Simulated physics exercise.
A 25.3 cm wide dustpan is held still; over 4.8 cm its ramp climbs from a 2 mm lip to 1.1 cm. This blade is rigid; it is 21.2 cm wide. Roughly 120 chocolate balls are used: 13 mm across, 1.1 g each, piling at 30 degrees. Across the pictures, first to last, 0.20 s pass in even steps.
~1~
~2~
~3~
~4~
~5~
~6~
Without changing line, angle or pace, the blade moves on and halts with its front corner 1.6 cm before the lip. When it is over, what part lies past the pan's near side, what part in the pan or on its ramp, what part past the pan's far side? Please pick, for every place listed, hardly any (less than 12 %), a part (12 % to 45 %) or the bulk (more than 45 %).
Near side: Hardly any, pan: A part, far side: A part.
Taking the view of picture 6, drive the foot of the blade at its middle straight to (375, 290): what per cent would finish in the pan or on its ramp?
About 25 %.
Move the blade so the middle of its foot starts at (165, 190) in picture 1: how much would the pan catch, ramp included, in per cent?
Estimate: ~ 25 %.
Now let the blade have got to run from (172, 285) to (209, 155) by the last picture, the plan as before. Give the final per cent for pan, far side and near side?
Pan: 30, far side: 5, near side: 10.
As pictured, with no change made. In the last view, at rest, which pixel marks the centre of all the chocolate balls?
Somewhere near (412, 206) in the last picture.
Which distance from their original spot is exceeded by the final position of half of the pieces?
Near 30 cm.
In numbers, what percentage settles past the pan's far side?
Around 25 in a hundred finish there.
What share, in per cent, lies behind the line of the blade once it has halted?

Exercise brief
Take the material above and return all of it exactly.

Exercise response
Simulated physics exercise.
A 25.3 cm wide dustpan is held still; over 4.8 cm its ramp climbs from a 2 mm lip to 1.1 cm. This blade is rigid; it is 21.2 cm wide. Roughly 120 chocolate balls are used: 13 mm across, 1.1 g each, piling at 30 degrees. Across the pictures, first to last, 0.20 s pass in even steps.
~1~
~2~
~3~
~4~
~5~
~6~
Without changing line, angle or pace, the blade moves on and halts with its front corner 1.6 cm before the lip. When it is over, what part lies past the pan's near side, what part in the pan or on its ramp, what part past the pan's far side? Please pick, for every place listed, hardly any (less than 12 %), a part (12 % to 45 %) or the bulk (more than 45 %).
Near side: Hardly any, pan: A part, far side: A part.
Taking the view of picture 6, drive the foot of the blade at its middle straight to (375, 290): what per cent would finish in the pan or on its ramp?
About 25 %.
Move the blade so the middle of its foot starts at (165, 190) in picture 1: how much would the pan catch, ramp included, in per cent?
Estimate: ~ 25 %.
Now let the blade have got to run from (172, 285) to (209, 155) by the last picture, the plan as before. Give the final per cent for pan, far side and near side?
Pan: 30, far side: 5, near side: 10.
As pictured, with no change made. In the last view, at rest, which pixel marks the centre of all the chocolate balls?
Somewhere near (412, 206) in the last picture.
Which distance from their original spot is exceeded by the final position of half of the pieces?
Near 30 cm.
In numbers, what percentage settles past the pan's far side?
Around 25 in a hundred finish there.
What share, in per cent, lies behind the line of the blade once it has halted?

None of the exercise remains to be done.